* Exercise prompt *
Set the listing down unchanged, minus every embedded image.

* Provided data *
------

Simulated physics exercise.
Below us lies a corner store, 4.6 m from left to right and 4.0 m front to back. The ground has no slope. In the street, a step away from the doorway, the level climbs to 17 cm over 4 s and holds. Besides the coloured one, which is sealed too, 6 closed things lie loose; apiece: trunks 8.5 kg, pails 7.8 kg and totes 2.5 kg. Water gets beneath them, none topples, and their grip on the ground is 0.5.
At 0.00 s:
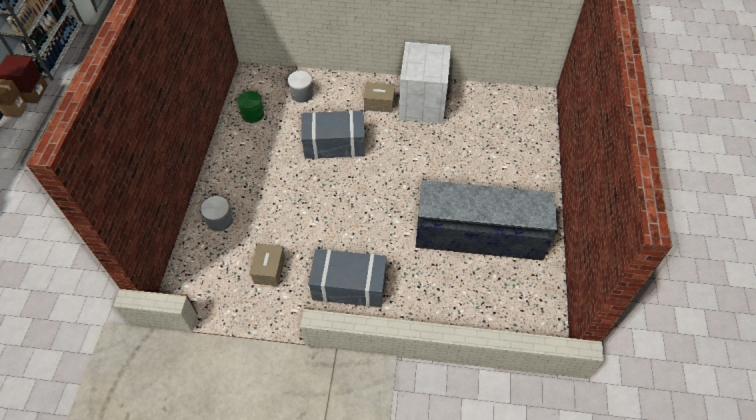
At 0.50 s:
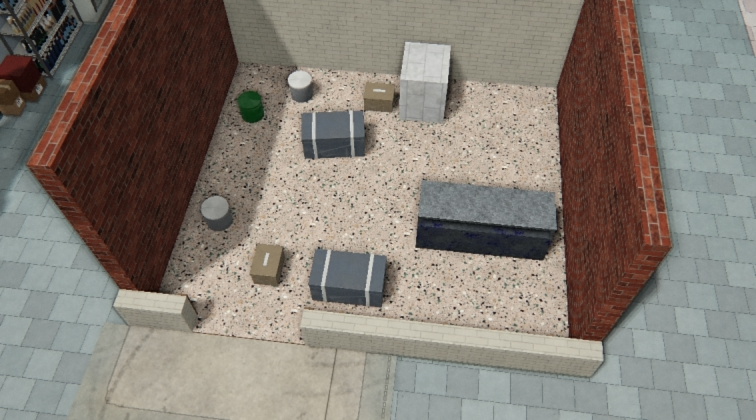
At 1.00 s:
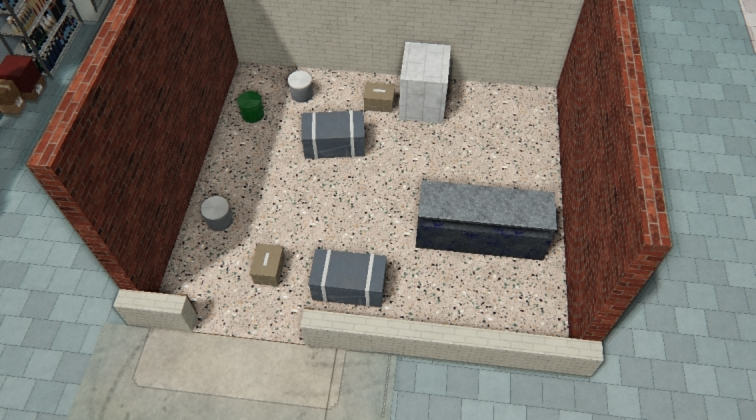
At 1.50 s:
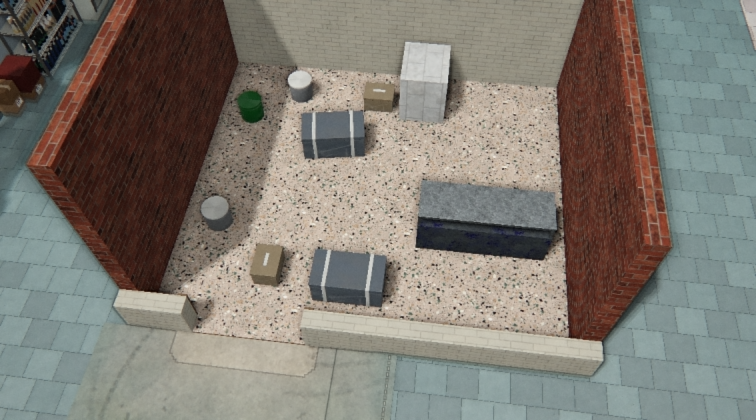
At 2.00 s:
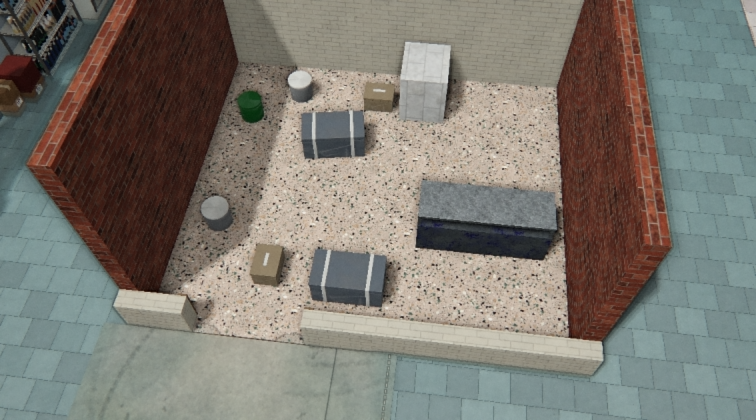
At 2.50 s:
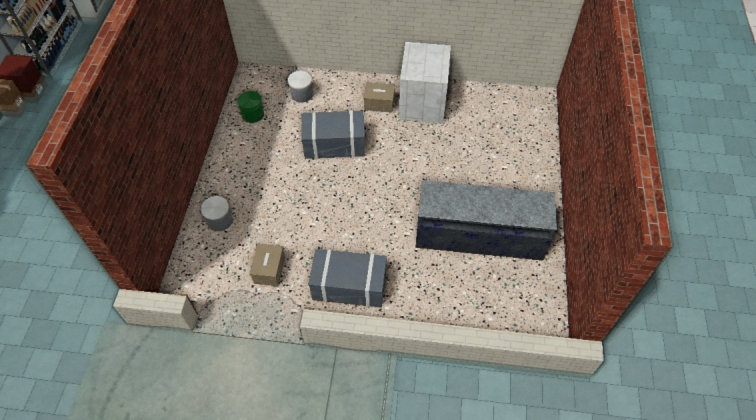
In a corner store seen from above, the paving outside turns from pale to blue-green as water spreads, a dry patch before the doorway shrinks away, and a faint film edges inside while the green pail and containers stay still.
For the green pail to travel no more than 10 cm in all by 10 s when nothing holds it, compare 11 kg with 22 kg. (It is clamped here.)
I expect that the lower weight is enough.
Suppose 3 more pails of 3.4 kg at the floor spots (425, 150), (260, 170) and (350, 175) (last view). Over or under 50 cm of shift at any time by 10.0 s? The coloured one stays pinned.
In that order: Past it, over, past it.
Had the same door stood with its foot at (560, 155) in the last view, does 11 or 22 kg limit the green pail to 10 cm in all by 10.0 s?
Then the lower weight is enough.
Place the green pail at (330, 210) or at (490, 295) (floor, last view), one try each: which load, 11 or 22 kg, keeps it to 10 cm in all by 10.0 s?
In that order: Either load holds; the smaller is enough.
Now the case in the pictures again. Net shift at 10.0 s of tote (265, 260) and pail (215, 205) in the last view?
In that order: 300 cm, 60 cm.
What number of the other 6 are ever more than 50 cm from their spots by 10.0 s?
I count 3.
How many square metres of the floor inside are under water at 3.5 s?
Roughly 1.5 m2.
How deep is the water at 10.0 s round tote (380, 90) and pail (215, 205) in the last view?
About 10 and 8 cm.
After 3.5 s the green pail would be 0 cm from its start with 11 kg and 0 cm from its start with 22 kg; 0 cm of water round it then.
After 4.5 s the green pail would be 0 cm from its start with 11 kg and 0 cm from its start with 22 kg; 0 cm of water round it then.
After 7.0 s the green pail would be 0 cm from its start with 11 kg and 0 cm from its start with 22 kg; 5 cm of water round it then.
After 10.0 s the green pail would be 0 cm from its start with 11 kg and 0 cm from its start with 22 kg; 10 cm of water round it then.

------

* Complete response *
Simulated physics exercise.
Below us lies a corner store, 4.6 m from left to right and 4.0 m front to back. The ground has no slope. In the street, a step away from the doorway, the level climbs to 17 cm over 4 s and holds. Besides the coloured one, which is sealed too, 6 closed things lie loose; apiece: trunks 8.5 kg, pails 7.8 kg and totes 2.5 kg. Water gets beneath them, none topples, and their grip on the ground is 0.5.
At 0.00 s:
At 0.50 s:
At 1.00 s:
At 1.50 s:
At 2.00 s:
At 2.50 s:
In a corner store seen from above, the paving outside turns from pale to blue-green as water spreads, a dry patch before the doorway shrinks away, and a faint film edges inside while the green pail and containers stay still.
For the green pail to travel no more than 10 cm in all by 10 s when nothing holds it, compare 11 kg with 22 kg. (It is clamped here.)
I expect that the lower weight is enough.
Suppose 3 more pails of 3.4 kg at the floor spots (425, 150), (260, 170) and (350, 175) (last view). Over or under 50 cm of shift at any time by 10.0 s? The coloured one stays pinned.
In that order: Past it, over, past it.
Had the same door stood with its foot at (560, 155) in the last view, does 11 or 22 kg limit the green pail to 10 cm in all by 10.0 s?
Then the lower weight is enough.
Place the green pail at (330, 210) or at (490, 295) (floor, last view), one try each: which load, 11 or 22 kg, keeps it to 10 cm in all by 10.0 s?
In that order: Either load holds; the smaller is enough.
Now the case in the pictures again. Net shift at 10.0 s of tote (265, 260) and pail (215, 205) in the last view?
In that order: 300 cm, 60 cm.
What number of the other 6 are ever more than 50 cm from their spots by 10.0 s?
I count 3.
How many square metres of the floor inside are under water at 3.5 s?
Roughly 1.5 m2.
How deep is the water at 10.0 s round tote (380, 90) and pail (215, 205) in the last view?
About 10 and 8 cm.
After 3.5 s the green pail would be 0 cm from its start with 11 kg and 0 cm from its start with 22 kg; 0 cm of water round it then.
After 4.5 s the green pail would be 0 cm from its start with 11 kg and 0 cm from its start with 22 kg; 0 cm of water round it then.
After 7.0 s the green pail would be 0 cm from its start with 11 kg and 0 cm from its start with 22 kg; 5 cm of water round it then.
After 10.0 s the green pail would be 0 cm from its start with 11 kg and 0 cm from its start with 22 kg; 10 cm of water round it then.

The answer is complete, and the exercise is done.